(Given problem) Each record below should be repeated precisely as written.
::::::
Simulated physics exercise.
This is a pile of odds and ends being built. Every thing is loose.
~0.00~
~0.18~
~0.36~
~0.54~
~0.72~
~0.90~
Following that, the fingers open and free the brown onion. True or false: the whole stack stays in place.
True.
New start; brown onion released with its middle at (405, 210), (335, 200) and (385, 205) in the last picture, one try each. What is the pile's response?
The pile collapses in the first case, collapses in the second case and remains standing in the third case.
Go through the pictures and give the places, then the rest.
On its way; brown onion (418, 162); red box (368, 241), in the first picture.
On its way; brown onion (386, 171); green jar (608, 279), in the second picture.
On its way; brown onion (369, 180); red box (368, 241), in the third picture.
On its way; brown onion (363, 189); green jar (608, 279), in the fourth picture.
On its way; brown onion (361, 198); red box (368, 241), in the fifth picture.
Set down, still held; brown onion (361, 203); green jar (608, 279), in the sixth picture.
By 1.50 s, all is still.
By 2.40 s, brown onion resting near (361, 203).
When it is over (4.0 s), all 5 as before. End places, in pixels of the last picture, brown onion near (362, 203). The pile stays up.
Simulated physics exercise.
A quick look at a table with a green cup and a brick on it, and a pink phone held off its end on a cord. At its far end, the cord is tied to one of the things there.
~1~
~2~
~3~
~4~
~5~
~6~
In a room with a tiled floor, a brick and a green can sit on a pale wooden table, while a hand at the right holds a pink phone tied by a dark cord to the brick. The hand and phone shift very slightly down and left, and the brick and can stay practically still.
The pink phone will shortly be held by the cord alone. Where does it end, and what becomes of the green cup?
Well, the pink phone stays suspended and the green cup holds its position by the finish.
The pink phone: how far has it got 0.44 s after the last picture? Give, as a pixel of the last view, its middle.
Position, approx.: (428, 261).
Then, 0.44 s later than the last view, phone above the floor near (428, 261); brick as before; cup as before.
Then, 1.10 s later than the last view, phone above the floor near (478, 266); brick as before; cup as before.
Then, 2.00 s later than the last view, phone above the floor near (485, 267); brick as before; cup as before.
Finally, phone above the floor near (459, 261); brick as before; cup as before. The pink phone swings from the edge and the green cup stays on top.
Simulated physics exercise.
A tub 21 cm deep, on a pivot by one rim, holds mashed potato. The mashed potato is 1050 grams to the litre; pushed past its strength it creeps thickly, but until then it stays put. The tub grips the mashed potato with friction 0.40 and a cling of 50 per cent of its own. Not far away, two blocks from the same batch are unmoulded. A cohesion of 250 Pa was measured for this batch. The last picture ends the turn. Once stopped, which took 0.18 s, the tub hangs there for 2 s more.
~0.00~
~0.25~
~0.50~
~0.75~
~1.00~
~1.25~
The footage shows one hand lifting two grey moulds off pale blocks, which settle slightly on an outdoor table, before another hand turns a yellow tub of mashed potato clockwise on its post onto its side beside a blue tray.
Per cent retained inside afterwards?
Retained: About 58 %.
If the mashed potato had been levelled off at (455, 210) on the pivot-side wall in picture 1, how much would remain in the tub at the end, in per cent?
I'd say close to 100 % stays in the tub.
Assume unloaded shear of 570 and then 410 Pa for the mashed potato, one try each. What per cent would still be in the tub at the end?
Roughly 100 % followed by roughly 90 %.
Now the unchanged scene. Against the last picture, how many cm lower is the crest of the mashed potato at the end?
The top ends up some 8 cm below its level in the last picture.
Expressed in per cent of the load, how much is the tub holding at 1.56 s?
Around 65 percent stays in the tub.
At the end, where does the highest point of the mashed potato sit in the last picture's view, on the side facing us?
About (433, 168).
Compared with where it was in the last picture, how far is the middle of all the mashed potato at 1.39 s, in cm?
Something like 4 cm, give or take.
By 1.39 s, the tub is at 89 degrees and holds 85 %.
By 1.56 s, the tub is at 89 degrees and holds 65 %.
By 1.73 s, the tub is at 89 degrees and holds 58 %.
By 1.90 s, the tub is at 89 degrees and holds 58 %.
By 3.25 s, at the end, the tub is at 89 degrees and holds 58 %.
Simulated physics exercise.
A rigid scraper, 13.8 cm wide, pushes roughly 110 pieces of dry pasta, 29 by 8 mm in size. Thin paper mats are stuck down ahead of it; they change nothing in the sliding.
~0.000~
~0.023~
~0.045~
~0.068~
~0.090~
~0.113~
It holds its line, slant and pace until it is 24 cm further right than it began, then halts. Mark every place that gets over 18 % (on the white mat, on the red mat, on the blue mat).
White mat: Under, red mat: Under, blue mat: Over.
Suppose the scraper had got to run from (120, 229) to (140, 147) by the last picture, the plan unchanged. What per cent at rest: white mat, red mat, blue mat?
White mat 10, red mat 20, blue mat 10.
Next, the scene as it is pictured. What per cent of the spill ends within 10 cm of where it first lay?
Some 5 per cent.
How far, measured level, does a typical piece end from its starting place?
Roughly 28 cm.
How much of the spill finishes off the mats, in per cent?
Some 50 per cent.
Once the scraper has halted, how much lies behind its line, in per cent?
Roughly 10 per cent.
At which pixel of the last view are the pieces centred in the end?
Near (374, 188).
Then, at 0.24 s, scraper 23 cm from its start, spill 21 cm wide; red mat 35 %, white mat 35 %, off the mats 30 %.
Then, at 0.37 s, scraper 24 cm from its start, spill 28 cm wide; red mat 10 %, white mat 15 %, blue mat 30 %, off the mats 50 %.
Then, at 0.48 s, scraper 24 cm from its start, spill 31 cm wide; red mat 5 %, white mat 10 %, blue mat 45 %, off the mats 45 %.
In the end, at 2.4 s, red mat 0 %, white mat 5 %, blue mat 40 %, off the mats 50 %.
::::::
(Task result)
Simulated physics exercise.
This is a pile of odds and ends being built. Every thing is loose.
~0.00~
~0.18~
~0.36~
~0.54~
~0.72~
~0.90~
Following that, the fingers open and free the brown onion. True or false: the whole stack stays in place.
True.
New start; brown onion released with its middle at (405, 210), (335, 200) and (385, 205) in the last picture, one try each. What is the pile's response?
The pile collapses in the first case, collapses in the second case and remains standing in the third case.
Go through the pictures and give the places, then the rest.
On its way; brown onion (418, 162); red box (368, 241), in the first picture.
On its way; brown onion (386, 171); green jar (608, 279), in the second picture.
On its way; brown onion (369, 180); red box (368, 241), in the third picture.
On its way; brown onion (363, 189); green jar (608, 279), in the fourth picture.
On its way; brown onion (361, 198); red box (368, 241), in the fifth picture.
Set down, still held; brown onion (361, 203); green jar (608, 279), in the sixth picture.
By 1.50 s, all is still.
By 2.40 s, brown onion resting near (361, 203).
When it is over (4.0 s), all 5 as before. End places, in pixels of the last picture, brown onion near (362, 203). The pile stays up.
Simulated physics exercise.
A quick look at a table with a green cup and a brick on it, and a pink phone held off its end on a cord. At its far end, the cord is tied to one of the things there.
~1~
~2~
~3~
~4~
~5~
~6~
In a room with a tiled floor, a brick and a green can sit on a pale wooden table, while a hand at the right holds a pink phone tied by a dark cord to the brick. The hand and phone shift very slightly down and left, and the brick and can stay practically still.
The pink phone will shortly be held by the cord alone. Where does it end, and what becomes of the green cup?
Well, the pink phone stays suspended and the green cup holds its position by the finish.
The pink phone: how far has it got 0.44 s after the last picture? Give, as a pixel of the last view, its middle.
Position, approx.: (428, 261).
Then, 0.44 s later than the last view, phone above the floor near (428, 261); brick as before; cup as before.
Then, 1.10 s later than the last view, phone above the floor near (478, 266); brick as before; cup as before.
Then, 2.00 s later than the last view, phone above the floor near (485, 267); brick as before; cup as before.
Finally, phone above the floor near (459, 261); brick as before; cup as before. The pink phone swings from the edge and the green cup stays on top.
Simulated physics exercise.
A tub 21 cm deep, on a pivot by one rim, holds mashed potato. The mashed potato is 1050 grams to the litre; pushed past its strength it creeps thickly, but until then it stays put. The tub grips the mashed potato with friction 0.40 and a cling of 50 per cent of its own. Not far away, two blocks from the same batch are unmoulded. A cohesion of 250 Pa was measured for this batch. The last picture ends the turn. Once stopped, which took 0.18 s, the tub hangs there for 2 s more.
~0.00~
~0.25~
~0.50~
~0.75~
~1.00~
~1.25~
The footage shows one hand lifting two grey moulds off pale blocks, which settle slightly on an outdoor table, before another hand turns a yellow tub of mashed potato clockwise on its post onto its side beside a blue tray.
Per cent retained inside afterwards?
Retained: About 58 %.
If the mashed potato had been levelled off at (455, 210) on the pivot-side wall in picture 1, how much would remain in the tub at the end, in per cent?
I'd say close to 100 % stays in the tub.
Assume unloaded shear of 570 and then 410 Pa for the mashed potato, one try each. What per cent would still be in the tub at the end?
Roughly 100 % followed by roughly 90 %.
Now the unchanged scene. Against the last picture, how many cm lower is the crest of the mashed potato at the end?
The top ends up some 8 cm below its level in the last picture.
Expressed in per cent of the load, how much is the tub holding at 1.56 s?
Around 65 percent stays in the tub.
At the end, where does the highest point of the mashed potato sit in the last picture's view, on the side facing us?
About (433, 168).
Compared with where it was in the last picture, how far is the middle of all the mashed potato at 1.39 s, in cm?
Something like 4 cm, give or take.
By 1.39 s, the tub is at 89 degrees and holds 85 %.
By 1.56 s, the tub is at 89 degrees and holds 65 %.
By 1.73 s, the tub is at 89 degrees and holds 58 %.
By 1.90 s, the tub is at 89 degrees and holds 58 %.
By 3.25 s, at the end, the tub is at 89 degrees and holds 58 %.
Simulated physics exercise.
A rigid scraper, 13.8 cm wide, pushes roughly 110 pieces of dry pasta, 29 by 8 mm in size. Thin paper mats are stuck down ahead of it; they change nothing in the sliding.
~0.000~
~0.023~
~0.045~
~0.068~
~0.090~
~0.113~
It holds its line, slant and pace until it is 24 cm further right than it began, then halts. Mark every place that gets over 18 % (on the white mat, on the red mat, on the blue mat).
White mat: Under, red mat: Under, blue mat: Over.
Suppose the scraper had got to run from (120, 229) to (140, 147) by the last picture, the plan unchanged. What per cent at rest: white mat, red mat, blue mat?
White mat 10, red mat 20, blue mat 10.
Next, the scene as it is pictured. What per cent of the spill ends within 10 cm of where it first lay?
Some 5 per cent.
How far, measured level, does a typical piece end from its starting place?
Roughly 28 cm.
How much of the spill finishes off the mats, in per cent?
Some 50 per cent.
Once the scraper has halted, how much lies behind its line, in per cent?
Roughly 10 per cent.
At which pixel of the last view are the pieces centred in the end?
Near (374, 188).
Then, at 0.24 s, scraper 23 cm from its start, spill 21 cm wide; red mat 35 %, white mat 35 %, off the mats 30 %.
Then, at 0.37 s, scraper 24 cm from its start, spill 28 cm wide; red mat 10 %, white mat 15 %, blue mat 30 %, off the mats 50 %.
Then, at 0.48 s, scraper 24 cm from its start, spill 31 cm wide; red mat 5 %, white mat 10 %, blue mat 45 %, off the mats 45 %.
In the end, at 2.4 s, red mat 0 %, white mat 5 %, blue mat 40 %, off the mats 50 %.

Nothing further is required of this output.